→ Objective:
Collect every line below that contains the word "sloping".

→ Records to process:

┌──

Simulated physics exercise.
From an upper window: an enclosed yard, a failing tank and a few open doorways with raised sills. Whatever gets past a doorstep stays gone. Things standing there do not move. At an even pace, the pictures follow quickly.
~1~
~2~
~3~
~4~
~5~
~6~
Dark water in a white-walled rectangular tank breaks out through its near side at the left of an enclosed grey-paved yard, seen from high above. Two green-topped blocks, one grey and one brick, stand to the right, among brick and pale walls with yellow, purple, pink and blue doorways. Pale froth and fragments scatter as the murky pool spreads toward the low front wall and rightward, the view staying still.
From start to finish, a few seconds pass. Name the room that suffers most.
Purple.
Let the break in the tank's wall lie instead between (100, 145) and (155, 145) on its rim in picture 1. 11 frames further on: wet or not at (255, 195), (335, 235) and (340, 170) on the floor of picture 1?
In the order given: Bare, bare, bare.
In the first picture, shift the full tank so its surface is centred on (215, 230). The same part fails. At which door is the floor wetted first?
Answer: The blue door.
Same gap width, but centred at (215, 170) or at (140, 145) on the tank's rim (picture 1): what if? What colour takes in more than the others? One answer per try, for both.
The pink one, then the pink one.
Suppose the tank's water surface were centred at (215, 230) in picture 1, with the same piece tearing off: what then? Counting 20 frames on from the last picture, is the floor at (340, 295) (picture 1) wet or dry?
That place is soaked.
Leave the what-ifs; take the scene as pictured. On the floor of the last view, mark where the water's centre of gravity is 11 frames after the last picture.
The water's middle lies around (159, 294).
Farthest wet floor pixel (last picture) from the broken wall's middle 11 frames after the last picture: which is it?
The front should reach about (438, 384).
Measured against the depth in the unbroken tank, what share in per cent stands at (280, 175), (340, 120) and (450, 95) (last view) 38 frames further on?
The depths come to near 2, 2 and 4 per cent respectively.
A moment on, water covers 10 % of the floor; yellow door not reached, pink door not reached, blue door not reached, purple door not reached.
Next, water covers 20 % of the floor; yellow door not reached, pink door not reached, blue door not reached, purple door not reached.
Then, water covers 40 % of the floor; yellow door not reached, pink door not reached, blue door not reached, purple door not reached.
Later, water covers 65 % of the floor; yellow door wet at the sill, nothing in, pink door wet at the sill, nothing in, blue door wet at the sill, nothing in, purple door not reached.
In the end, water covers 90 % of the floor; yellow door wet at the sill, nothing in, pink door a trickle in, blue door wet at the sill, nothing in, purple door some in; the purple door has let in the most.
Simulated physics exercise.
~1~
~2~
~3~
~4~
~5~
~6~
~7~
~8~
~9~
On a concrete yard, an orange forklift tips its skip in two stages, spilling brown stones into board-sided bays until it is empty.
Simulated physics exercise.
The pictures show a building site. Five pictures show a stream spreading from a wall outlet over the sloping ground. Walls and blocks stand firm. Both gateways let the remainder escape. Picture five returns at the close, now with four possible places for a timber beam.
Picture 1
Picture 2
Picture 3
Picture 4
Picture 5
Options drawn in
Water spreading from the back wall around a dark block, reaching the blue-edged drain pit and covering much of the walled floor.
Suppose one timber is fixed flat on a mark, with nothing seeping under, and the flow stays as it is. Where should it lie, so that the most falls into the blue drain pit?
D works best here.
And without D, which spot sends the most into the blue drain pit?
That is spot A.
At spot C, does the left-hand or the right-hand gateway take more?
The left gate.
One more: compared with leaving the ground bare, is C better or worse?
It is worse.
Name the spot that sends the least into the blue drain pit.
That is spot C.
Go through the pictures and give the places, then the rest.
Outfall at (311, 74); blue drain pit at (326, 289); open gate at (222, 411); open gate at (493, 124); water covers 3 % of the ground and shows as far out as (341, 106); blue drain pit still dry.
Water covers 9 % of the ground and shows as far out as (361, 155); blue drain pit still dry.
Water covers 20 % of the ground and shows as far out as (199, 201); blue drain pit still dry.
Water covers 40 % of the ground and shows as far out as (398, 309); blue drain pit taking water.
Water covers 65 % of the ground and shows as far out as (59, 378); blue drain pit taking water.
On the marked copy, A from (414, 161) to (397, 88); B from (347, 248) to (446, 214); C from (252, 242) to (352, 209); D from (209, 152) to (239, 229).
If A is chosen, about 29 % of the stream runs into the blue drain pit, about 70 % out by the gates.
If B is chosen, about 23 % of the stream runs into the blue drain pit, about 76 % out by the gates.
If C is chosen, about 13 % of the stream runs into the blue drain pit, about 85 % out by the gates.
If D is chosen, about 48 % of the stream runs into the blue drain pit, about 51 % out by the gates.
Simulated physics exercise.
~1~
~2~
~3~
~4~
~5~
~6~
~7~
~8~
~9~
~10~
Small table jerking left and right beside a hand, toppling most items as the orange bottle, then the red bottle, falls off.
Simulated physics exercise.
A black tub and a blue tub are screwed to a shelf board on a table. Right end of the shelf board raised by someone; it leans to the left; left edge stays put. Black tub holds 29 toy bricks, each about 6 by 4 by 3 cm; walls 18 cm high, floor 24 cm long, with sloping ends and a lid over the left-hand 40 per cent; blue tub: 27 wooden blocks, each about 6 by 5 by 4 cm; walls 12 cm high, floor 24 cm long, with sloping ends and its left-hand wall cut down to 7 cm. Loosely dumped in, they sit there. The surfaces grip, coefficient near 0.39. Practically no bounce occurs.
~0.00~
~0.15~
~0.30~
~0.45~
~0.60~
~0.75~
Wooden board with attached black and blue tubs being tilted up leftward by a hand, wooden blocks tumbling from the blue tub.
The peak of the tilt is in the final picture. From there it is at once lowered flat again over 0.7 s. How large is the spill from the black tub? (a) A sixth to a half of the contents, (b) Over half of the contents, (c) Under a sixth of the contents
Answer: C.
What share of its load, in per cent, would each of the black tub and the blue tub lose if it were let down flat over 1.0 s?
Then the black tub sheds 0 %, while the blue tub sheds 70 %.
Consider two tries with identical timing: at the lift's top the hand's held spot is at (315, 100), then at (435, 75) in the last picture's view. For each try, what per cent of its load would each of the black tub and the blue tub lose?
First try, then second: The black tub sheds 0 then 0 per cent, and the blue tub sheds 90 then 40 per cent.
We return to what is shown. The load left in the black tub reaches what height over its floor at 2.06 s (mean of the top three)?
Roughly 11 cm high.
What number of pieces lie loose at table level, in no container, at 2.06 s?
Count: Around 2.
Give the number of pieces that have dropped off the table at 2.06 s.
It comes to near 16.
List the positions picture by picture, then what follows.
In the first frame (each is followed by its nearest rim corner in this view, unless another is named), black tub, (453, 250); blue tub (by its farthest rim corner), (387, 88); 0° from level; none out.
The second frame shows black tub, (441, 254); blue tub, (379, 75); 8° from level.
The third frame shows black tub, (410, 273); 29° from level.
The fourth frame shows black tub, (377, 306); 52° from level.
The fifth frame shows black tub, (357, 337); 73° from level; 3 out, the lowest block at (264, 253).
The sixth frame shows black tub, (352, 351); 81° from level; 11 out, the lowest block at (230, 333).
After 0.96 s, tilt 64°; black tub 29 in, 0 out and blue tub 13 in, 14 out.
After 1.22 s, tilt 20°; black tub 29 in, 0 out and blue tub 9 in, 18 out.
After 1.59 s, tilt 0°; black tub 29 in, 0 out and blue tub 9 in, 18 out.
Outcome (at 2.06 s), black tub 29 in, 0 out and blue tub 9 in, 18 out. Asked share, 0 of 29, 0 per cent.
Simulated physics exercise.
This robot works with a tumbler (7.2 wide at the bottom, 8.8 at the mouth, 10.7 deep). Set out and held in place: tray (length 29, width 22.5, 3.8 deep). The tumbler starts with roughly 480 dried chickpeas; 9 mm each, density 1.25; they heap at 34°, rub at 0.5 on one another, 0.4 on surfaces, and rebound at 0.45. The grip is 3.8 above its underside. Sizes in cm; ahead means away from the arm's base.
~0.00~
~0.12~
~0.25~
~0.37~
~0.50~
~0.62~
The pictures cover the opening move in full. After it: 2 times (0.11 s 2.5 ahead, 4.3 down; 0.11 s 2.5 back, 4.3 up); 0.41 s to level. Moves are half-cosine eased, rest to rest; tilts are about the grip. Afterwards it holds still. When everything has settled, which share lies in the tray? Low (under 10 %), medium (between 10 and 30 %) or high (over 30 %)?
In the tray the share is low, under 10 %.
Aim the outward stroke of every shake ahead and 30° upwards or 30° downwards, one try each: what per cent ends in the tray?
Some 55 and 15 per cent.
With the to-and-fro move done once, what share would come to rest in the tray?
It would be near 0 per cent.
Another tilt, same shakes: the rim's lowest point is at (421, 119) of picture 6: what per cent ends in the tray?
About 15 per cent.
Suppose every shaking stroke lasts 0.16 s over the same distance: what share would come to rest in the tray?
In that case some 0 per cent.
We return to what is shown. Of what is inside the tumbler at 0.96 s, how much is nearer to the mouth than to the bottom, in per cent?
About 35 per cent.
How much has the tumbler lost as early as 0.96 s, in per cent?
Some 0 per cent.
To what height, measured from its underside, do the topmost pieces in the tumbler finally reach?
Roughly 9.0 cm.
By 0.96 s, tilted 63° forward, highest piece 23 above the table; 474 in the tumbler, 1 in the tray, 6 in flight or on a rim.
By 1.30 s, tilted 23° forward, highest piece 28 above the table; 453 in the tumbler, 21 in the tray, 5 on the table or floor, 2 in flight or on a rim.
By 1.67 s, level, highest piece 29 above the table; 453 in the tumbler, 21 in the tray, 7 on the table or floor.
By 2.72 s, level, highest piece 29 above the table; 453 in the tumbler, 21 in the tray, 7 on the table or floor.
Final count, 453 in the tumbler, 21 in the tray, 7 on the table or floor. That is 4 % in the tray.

└──

→ Response to this exercise:
The pictures show a building site. Five pictures show a stream spreading from a wall outlet over the sloping ground. Walls and blocks stand firm. Both gateways let the remainder escape. Picture five returns at the close, now with four possible places for a timber beam.
A black tub and a blue tub are screwed to a shelf board on a table. Right end of the shelf board raised by someone; it leans to the left; left edge stays put. Black tub holds 29 toy bricks, each about 6 by 4 by 3 cm; walls 18 cm high, floor 24 cm long, with sloping ends and a lid over the left-hand 40 per cent; blue tub: 27 wooden blocks, each about 6 by 5 by 4 cm; walls 12 cm high, floor 24 cm long, with sloping ends and its left-hand wall cut down to 7 cm. Loosely dumped in, they sit there. The surfaces grip, coefficient near 0.39. Practically no bounce occurs.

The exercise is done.